# What you have to do
Copy all lines of the listing that include the string "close".
**** Data entries
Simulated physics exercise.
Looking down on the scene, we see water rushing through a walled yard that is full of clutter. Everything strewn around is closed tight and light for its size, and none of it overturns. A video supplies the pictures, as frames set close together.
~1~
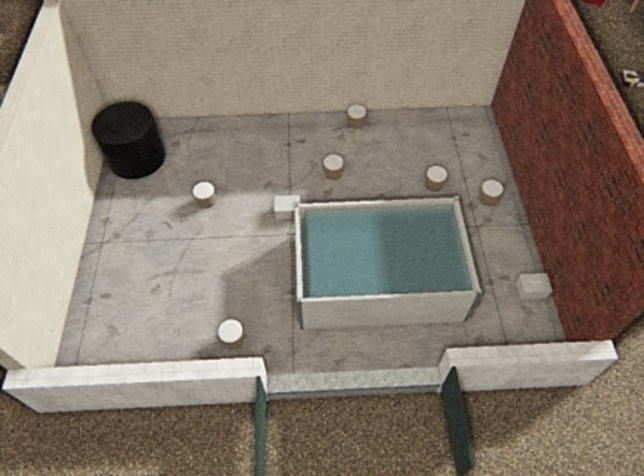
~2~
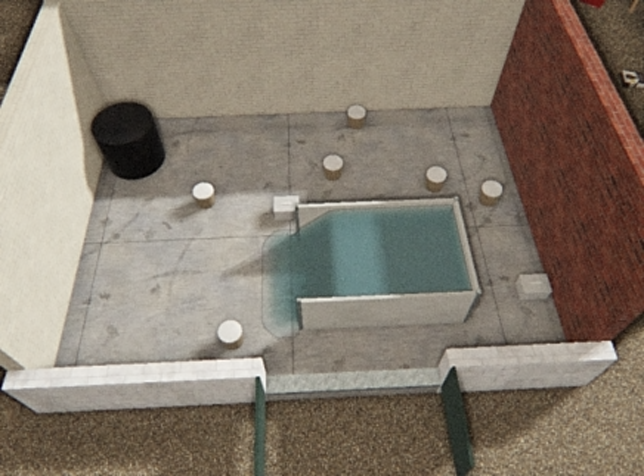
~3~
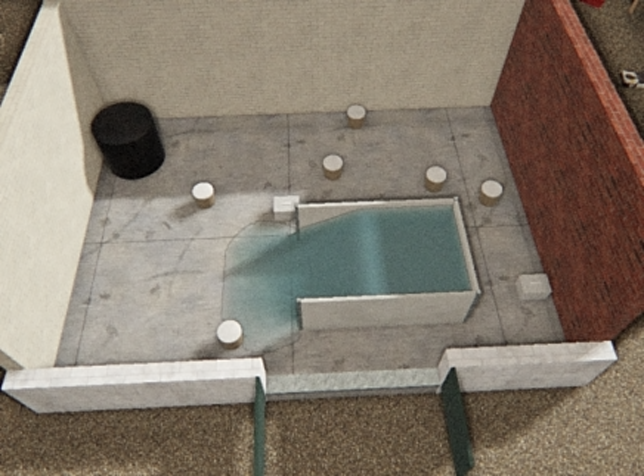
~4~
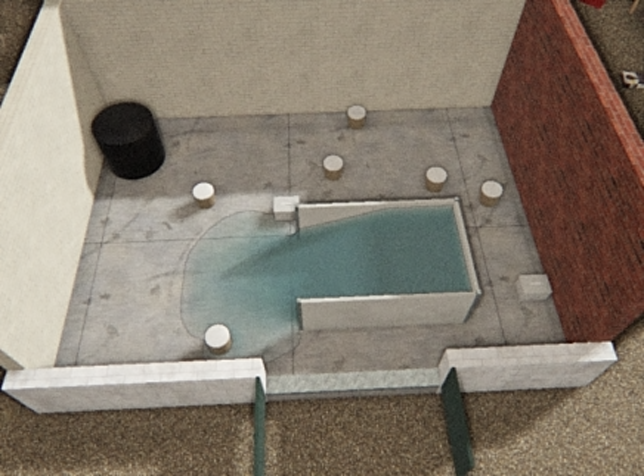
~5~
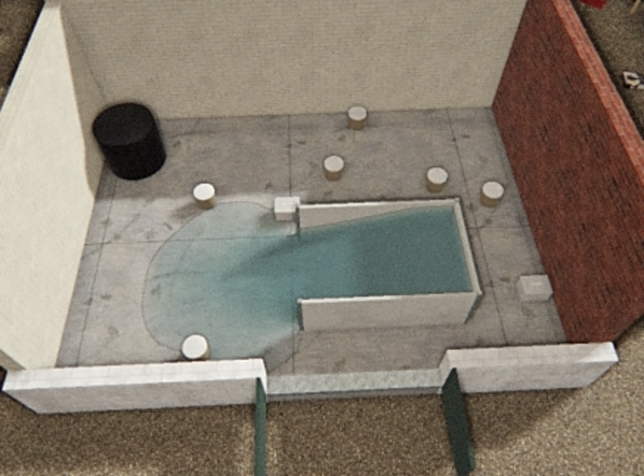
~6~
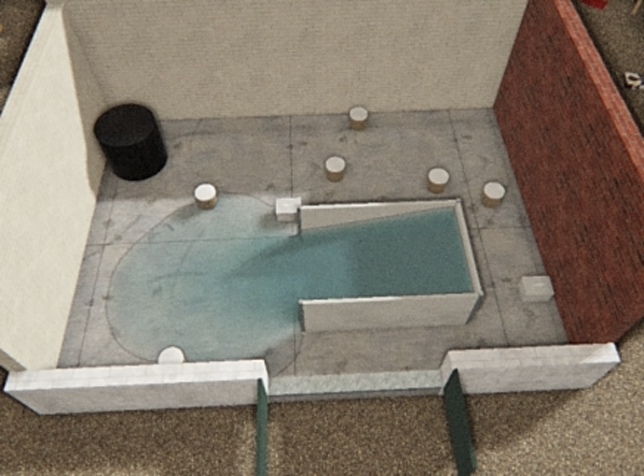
Teal water held in a white-walled tank breaks out through its open left side and spreads in a rounded sheet across the gray yard floor. As it widens, the small white-topped pail at the lower left slides left and toward the front wall, while the other pails barely move.
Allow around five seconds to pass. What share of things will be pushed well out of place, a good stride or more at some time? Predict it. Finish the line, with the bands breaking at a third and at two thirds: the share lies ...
The share lies between a third and two thirds.
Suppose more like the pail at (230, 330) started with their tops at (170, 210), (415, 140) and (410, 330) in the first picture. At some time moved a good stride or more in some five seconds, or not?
First driven off, second remains in place, third remains in place.
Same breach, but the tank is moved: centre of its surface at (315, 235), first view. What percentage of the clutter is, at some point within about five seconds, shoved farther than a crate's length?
About 60 %.
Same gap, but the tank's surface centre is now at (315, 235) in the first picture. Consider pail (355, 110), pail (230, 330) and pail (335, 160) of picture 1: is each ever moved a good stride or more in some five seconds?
The three, one by one: Past that mark, past that mark and past that mark.
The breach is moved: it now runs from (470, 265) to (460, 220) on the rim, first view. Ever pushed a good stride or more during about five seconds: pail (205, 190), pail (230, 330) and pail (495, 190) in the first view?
Lab note - in sequence: Did not travel far; travelled far enough; travelled far enough.
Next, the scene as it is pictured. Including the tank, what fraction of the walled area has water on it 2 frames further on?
I'd put it at around 40 in a hundred.
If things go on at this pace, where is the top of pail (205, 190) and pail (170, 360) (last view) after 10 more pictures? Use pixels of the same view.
Estimated positions: (179, 132) and (48, 332), approximately.
A moment on, 1 of 8 are well off their spots; 1 afloat.
Next, 2 of 8 are well off their spots; 2 afloat.
Later, 2 of 8 are well off their spots; 2 afloat.
In the end, 5 of 8 are well off their spots, and 5 have been at some point; 2 afloat.
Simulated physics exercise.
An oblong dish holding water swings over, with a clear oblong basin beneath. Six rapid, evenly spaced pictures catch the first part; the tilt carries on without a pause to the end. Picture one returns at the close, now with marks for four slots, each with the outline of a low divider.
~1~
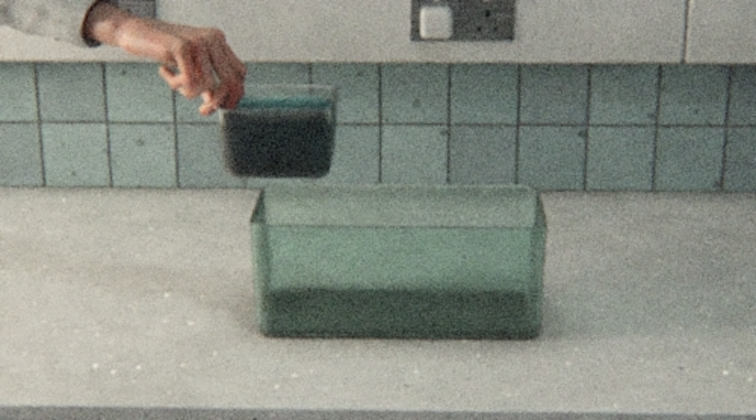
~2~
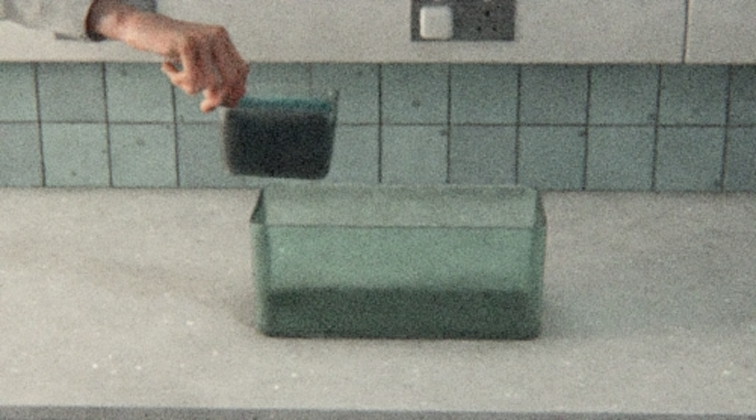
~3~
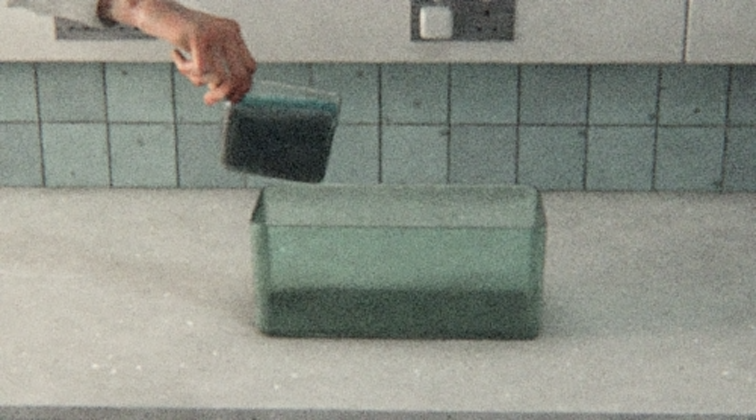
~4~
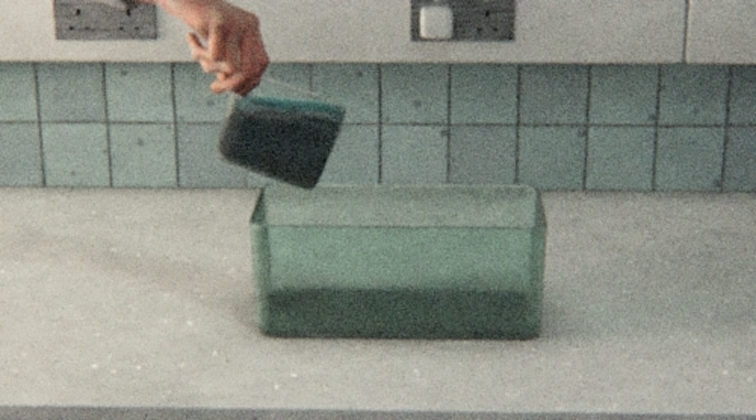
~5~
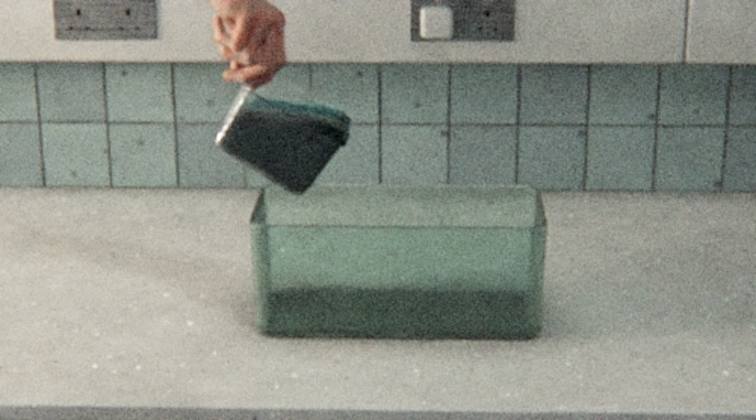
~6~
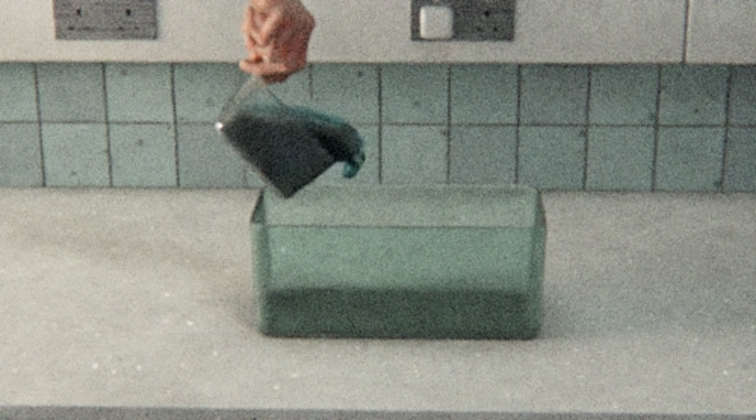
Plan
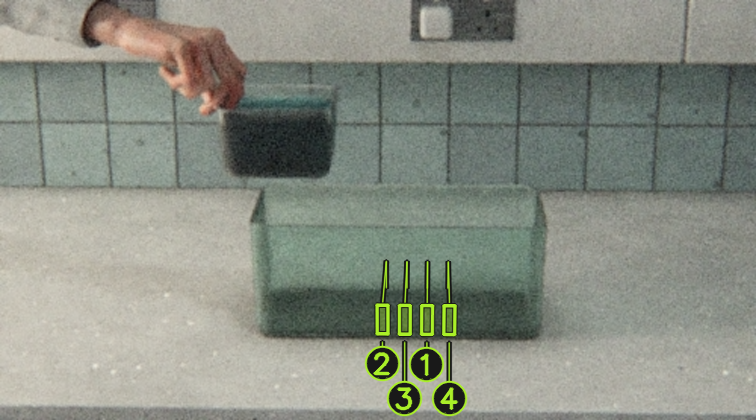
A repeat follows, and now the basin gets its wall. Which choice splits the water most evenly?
The answer is place 2.
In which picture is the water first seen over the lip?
Picture 5.
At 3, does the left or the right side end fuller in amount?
The left one.
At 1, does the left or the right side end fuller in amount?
More ends on the left.
On the marked copy, 1 at (426, 342); 2 at (382, 341); 3 at (404, 342); 4 at (449, 342).
With 1, about 78 % ends left of the wall and 21 % right of it.
With 2, about 49 % ends left of the wall and 50 % right of it.
With 3, about 73 % ends left of the wall and 25 % right of it; 3 % is lost outside.
With 4, about 77 % ends left of the wall and 21 % right of it.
********
# Solution to this task
Looking down on the scene, we see water rushing through a walled yard that is full of clutter. Everything strewn around is closed tight and light for its size, and none of it overturns. A video supplies the pictures, as frames set close together.
An oblong dish holding water swings over, with a clear oblong basin beneath. Six rapid, evenly spaced pictures catch the first part; the tilt carries on without a pause to the end. Picture one returns at the close, now with marks for four slots, each with the outline of a low divider.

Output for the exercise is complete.